> [WHAT TO DO]: Repeat exactly the lines that run from the one containing "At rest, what" to the end of the data, and leave out all others.
-- BEGIN TASK INPUTS --
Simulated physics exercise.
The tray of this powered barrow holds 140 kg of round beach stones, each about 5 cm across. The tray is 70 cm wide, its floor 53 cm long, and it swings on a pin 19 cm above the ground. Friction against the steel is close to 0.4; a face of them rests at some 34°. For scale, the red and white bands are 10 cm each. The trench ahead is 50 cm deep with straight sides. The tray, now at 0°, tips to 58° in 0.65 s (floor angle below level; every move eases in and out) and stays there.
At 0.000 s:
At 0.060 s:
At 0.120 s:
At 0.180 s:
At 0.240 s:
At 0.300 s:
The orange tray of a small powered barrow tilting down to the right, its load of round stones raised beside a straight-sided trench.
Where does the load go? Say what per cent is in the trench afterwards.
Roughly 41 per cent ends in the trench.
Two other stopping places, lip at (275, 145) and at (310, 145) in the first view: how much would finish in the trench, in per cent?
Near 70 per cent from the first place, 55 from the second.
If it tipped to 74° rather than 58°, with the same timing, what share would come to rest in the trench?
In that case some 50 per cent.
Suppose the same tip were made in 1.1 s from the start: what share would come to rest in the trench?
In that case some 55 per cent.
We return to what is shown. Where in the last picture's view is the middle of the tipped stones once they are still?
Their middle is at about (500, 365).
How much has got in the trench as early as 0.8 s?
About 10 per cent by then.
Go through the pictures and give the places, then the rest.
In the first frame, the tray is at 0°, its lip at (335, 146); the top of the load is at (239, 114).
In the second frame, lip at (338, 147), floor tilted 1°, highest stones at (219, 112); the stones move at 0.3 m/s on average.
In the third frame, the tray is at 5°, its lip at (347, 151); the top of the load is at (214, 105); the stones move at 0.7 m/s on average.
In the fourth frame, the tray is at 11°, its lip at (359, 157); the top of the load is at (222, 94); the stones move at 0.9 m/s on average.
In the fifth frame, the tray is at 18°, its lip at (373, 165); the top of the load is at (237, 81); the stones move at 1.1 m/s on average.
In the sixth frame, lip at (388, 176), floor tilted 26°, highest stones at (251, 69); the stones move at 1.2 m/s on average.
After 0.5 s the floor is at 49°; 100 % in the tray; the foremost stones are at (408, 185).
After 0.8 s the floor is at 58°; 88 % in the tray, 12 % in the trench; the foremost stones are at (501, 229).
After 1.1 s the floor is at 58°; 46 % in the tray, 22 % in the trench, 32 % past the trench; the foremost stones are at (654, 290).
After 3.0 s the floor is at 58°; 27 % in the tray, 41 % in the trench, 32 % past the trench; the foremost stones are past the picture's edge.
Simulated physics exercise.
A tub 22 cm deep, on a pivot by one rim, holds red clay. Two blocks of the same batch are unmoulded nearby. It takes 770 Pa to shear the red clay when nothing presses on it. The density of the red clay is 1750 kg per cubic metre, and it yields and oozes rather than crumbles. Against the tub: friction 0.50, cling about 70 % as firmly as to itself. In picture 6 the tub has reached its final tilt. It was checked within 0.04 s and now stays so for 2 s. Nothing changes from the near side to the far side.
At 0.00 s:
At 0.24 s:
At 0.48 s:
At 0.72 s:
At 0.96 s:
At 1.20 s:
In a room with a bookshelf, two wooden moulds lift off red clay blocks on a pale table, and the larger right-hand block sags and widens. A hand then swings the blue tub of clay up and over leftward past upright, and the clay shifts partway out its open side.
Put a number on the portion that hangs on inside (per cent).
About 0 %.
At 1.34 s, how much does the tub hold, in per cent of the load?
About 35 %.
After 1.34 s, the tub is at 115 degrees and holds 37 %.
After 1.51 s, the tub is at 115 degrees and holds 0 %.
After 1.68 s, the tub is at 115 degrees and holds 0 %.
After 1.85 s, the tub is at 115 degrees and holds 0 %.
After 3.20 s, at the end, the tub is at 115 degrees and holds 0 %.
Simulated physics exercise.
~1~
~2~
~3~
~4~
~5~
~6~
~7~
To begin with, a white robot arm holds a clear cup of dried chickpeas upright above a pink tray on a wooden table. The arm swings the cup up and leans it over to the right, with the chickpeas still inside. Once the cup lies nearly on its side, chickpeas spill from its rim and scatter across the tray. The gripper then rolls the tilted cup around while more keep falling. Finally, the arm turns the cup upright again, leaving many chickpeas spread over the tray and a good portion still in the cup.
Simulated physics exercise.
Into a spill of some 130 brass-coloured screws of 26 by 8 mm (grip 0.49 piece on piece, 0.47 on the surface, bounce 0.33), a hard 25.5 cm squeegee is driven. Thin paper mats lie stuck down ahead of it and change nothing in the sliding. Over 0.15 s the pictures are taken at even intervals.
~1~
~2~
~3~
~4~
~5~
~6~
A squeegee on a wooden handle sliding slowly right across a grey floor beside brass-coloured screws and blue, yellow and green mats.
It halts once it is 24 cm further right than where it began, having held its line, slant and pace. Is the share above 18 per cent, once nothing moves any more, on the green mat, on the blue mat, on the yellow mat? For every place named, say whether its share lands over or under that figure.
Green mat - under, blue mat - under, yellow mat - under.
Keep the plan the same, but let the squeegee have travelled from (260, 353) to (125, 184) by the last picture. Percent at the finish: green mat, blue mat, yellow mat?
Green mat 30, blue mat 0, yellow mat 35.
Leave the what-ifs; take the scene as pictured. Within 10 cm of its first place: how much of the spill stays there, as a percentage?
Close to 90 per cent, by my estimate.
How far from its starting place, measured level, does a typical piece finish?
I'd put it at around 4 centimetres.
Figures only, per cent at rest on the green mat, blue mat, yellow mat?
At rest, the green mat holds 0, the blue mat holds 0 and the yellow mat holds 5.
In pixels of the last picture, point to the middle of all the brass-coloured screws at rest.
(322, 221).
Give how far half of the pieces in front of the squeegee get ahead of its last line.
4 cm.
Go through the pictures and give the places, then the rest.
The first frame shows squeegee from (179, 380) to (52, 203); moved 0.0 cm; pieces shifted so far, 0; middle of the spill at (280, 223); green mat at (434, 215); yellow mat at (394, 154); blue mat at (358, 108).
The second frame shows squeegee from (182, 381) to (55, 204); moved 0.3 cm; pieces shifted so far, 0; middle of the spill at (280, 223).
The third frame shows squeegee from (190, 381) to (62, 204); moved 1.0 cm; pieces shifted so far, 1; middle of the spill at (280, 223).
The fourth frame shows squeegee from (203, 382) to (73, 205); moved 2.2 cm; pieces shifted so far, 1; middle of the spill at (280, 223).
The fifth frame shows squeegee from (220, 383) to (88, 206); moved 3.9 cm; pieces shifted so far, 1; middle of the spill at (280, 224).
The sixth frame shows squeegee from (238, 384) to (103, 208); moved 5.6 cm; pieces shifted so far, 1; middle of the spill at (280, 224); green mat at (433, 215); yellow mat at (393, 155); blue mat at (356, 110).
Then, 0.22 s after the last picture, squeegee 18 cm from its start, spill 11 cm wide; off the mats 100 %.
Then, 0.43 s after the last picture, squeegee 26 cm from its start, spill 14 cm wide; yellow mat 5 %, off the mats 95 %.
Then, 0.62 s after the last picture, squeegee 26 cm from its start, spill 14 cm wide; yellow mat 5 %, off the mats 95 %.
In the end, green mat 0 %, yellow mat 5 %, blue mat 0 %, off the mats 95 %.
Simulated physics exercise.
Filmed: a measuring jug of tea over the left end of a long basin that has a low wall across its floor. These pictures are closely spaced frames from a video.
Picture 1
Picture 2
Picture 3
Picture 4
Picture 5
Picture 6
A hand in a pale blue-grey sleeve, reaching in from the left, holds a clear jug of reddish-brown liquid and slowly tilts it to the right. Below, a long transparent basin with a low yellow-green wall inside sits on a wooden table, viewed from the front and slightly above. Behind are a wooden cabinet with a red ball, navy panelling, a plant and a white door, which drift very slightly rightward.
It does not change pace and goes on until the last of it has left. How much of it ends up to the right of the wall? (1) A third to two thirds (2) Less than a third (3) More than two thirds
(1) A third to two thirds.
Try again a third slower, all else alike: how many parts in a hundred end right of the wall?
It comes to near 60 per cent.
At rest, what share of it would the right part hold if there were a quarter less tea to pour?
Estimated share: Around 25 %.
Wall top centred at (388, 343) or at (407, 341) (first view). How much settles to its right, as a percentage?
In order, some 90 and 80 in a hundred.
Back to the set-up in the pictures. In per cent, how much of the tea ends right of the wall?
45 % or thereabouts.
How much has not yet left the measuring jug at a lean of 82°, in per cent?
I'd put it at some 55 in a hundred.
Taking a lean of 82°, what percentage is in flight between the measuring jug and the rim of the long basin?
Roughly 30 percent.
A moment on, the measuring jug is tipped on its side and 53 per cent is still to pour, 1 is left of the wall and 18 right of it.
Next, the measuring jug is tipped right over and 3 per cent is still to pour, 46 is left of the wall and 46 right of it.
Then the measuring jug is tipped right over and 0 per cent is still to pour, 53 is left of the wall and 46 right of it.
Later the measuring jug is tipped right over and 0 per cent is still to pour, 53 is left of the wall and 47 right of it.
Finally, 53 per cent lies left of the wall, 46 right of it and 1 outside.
-- END TASK INPUTS --
> [RESPONSE]:
At rest, what share of it would the right part hold if there were a quarter less tea to pour?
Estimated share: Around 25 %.
Wall top centred at (388, 343) or at (407, 341) (first view). How much settles to its right, as a percentage?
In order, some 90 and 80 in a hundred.
Back to the set-up in the pictures. In per cent, how much of the tea ends right of the wall?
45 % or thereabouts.
How much has not yet left the measuring jug at a lean of 82°, in per cent?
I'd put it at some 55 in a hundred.
Taking a lean of 82°, what percentage is in flight between the measuring jug and the rim of the long basin?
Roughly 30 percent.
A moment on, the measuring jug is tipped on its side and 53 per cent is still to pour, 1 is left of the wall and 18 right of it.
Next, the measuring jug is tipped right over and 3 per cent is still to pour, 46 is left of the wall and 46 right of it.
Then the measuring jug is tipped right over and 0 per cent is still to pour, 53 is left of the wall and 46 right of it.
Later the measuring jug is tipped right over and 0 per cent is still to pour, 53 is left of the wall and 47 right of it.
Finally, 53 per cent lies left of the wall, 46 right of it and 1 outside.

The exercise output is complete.